**What you need to do**:
In the records below, find the line containing "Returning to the"; give it again exactly, along with every line that follows, and nothing else.

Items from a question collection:
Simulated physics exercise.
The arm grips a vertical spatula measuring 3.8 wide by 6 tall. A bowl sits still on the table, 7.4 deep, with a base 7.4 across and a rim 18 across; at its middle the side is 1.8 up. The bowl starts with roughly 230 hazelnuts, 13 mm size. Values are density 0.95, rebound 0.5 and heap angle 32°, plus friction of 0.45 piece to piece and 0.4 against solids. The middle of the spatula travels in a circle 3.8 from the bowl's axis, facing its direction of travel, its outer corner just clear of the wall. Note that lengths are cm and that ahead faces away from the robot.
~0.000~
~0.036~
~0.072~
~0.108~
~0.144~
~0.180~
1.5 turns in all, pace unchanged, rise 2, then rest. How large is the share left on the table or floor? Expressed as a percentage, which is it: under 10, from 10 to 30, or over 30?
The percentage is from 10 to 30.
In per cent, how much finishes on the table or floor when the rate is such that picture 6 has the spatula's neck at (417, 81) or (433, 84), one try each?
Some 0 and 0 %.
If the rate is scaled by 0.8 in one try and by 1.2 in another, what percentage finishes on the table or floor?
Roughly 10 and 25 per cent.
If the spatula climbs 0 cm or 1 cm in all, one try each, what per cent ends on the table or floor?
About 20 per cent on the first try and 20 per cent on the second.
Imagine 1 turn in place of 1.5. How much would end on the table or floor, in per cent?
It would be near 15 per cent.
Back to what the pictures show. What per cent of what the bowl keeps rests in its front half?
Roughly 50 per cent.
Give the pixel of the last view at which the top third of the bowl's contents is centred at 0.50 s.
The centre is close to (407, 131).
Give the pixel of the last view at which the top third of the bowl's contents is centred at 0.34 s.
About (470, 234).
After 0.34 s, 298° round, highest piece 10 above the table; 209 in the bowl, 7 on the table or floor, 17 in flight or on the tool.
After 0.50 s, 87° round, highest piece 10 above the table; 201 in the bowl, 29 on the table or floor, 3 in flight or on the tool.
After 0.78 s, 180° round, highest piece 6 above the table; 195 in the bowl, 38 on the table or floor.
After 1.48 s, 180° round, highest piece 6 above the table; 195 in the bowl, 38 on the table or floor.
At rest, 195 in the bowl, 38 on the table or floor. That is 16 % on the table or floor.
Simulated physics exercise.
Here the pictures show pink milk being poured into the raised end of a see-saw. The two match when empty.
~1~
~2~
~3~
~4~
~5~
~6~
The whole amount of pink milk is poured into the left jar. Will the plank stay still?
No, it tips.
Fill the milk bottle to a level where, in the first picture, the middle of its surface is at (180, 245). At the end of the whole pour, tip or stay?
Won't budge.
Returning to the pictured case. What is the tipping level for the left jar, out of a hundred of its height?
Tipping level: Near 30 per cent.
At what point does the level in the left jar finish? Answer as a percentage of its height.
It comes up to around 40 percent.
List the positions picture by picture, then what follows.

**Solution for this task**:
Returning to the pictured case. What is the tipping level for the left jar, out of a hundred of its height?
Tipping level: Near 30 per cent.
At what point does the level in the left jar finish? Answer as a percentage of its height.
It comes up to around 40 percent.
List the positions picture by picture, then what follows.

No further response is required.